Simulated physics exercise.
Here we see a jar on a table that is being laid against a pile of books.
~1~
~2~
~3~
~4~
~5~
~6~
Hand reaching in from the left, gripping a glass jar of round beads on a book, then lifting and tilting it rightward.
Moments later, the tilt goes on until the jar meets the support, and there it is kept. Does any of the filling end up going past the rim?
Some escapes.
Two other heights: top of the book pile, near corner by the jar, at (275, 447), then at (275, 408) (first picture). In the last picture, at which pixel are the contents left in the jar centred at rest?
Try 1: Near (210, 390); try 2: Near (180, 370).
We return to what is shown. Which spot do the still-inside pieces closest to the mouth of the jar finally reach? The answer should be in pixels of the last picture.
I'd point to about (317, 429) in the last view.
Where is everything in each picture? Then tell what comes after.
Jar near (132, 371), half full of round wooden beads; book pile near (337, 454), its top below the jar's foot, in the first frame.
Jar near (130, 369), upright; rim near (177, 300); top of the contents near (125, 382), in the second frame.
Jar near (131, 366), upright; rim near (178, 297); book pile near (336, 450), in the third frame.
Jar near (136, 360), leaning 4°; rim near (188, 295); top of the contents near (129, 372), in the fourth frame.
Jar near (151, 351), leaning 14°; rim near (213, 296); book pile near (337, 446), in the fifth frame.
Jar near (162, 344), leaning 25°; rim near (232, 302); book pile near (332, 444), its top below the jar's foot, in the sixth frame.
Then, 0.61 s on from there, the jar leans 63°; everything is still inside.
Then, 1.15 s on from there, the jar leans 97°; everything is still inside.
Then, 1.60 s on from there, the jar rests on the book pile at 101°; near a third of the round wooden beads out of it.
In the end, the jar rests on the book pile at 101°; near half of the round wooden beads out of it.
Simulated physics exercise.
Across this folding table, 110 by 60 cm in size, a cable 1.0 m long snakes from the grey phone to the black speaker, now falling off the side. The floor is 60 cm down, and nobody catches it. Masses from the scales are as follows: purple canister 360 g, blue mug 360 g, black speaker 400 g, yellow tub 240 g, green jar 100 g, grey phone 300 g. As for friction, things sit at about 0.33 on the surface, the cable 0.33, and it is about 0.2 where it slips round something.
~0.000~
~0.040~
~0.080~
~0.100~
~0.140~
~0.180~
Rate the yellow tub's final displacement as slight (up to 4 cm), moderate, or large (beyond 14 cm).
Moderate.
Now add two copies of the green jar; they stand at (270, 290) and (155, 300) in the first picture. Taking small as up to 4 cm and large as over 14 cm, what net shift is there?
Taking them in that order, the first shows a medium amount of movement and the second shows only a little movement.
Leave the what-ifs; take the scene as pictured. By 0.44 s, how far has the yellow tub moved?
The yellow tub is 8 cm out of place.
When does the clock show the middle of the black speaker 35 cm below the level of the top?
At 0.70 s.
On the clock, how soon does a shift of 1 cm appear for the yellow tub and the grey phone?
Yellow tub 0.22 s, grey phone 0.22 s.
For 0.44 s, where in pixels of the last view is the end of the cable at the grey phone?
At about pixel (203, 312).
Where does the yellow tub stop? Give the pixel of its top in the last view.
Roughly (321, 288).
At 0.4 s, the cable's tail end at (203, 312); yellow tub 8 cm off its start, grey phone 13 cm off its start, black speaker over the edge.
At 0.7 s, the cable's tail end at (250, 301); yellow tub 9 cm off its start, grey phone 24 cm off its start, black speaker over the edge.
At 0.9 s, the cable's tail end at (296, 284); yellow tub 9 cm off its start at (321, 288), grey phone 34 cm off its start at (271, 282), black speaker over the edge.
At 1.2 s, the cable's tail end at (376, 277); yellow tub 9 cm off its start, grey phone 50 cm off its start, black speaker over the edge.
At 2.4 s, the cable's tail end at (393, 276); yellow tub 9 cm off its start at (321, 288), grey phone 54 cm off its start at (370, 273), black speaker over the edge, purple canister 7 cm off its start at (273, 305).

● ● ● ● ●

PROBLEM: Go through the records above, find every line with the word "table", and list those lines.

RESPONSE BELOW:
Here we see a jar on a table that is being laid against a pile of books.
Across this folding table, 110 by 60 cm in size, a cable 1.0 m long snakes from the grey phone to the black speaker, now falling off the side. The floor is 60 cm down, and nobody catches it. Masses from the scales are as follows: purple canister 360 g, blue mug 360 g, black speaker 400 g, yellow tub 240 g, green jar 100 g, grey phone 300 g. As for friction, things sit at about 0.33 on the surface, the cable 0.33, and it is about 0.2 where it slips round something.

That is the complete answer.